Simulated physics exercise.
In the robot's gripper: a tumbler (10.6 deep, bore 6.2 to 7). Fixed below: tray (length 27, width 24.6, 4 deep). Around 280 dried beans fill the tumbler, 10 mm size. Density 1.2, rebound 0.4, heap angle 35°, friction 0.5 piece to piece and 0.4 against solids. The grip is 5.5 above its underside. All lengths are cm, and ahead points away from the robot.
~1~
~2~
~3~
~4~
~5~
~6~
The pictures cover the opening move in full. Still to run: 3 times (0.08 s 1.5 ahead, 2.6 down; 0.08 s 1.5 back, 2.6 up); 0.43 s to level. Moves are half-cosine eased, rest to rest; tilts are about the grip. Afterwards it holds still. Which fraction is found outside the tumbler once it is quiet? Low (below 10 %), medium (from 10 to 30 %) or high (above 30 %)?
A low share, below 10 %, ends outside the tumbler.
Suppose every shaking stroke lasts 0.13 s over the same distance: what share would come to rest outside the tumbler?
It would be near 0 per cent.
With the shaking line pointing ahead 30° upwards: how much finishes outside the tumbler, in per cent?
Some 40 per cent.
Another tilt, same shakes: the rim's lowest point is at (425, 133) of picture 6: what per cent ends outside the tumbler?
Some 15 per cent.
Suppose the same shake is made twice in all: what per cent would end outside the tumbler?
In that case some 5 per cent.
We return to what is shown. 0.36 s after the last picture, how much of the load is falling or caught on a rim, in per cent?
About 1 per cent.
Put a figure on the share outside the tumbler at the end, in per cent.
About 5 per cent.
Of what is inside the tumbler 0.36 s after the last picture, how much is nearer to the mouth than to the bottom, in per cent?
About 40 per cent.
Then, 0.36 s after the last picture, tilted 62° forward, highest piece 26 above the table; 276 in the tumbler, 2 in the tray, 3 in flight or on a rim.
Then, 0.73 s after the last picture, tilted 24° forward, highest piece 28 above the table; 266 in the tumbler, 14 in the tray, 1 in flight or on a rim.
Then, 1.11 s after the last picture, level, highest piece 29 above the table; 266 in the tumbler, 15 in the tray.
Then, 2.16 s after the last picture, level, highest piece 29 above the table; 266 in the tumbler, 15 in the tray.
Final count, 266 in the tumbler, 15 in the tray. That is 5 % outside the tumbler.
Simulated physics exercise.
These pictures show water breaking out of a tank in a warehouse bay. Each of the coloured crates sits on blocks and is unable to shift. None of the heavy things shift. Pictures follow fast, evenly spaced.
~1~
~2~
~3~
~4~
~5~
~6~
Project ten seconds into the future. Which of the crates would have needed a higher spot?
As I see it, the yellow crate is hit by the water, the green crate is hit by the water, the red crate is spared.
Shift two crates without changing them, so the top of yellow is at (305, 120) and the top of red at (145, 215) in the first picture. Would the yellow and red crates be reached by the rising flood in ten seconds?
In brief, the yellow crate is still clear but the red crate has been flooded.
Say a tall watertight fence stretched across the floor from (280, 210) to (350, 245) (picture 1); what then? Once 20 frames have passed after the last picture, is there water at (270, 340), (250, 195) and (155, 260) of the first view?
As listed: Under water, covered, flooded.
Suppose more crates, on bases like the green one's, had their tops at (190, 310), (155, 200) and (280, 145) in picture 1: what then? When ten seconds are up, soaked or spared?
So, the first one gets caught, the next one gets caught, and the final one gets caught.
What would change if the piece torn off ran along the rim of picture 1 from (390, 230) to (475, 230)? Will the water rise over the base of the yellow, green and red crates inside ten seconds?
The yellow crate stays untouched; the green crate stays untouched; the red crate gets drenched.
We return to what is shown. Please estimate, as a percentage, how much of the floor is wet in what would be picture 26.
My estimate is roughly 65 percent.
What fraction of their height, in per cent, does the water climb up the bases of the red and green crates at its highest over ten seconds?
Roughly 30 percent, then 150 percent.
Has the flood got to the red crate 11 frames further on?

###

Transcribe all of the entries without altering anything.

Response to this exercise.
Simulated physics exercise.
In the robot's gripper: a tumbler (10.6 deep, bore 6.2 to 7). Fixed below: tray (length 27, width 24.6, 4 deep). Around 280 dried beans fill the tumbler, 10 mm size. Density 1.2, rebound 0.4, heap angle 35°, friction 0.5 piece to piece and 0.4 against solids. The grip is 5.5 above its underside. All lengths are cm, and ahead points away from the robot.
~1~
~2~
~3~
~4~
~5~
~6~
The pictures cover the opening move in full. Still to run: 3 times (0.08 s 1.5 ahead, 2.6 down; 0.08 s 1.5 back, 2.6 up); 0.43 s to level. Moves are half-cosine eased, rest to rest; tilts are about the grip. Afterwards it holds still. Which fraction is found outside the tumbler once it is quiet? Low (below 10 %), medium (from 10 to 30 %) or high (above 30 %)?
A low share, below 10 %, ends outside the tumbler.
Suppose every shaking stroke lasts 0.13 s over the same distance: what share would come to rest outside the tumbler?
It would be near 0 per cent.
With the shaking line pointing ahead 30° upwards: how much finishes outside the tumbler, in per cent?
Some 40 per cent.
Another tilt, same shakes: the rim's lowest point is at (425, 133) of picture 6: what per cent ends outside the tumbler?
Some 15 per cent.
Suppose the same shake is made twice in all: what per cent would end outside the tumbler?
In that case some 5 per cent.
We return to what is shown. 0.36 s after the last picture, how much of the load is falling or caught on a rim, in per cent?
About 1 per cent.
Put a figure on the share outside the tumbler at the end, in per cent.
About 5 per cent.
Of what is inside the tumbler 0.36 s after the last picture, how much is nearer to the mouth than to the bottom, in per cent?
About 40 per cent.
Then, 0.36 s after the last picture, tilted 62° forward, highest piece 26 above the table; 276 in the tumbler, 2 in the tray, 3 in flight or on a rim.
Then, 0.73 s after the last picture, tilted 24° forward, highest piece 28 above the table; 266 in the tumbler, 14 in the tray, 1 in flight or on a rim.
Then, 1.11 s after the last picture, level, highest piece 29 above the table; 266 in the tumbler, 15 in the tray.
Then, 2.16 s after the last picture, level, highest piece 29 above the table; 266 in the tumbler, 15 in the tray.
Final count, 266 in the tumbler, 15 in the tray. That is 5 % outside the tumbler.
Simulated physics exercise.
These pictures show water breaking out of a tank in a warehouse bay. Each of the coloured crates sits on blocks and is unable to shift. None of the heavy things shift. Pictures follow fast, evenly spaced.
~1~
~2~
~3~
~4~
~5~
~6~
Project ten seconds into the future. Which of the crates would have needed a higher spot?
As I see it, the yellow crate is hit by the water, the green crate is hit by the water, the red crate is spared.
Shift two crates without changing them, so the top of yellow is at (305, 120) and the top of red at (145, 215) in the first picture. Would the yellow and red crates be reached by the rising flood in ten seconds?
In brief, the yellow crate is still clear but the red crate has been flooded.
Say a tall watertight fence stretched across the floor from (280, 210) to (350, 245) (picture 1); what then? Once 20 frames have passed after the last picture, is there water at (270, 340), (250, 195) and (155, 260) of the first view?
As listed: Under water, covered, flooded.
Suppose more crates, on bases like the green one's, had their tops at (190, 310), (155, 200) and (280, 145) in picture 1: what then? When ten seconds are up, soaked or spared?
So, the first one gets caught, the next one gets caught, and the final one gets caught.
What would change if the piece torn off ran along the rim of picture 1 from (390, 230) to (475, 230)? Will the water rise over the base of the yellow, green and red crates inside ten seconds?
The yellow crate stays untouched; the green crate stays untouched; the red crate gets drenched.
We return to what is shown. Please estimate, as a percentage, how much of the floor is wet in what would be picture 26.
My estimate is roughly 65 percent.
What fraction of their height, in per cent, does the water climb up the bases of the red and green crates at its highest over ten seconds?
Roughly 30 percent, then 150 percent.
Has the flood got to the red crate 11 frames further on?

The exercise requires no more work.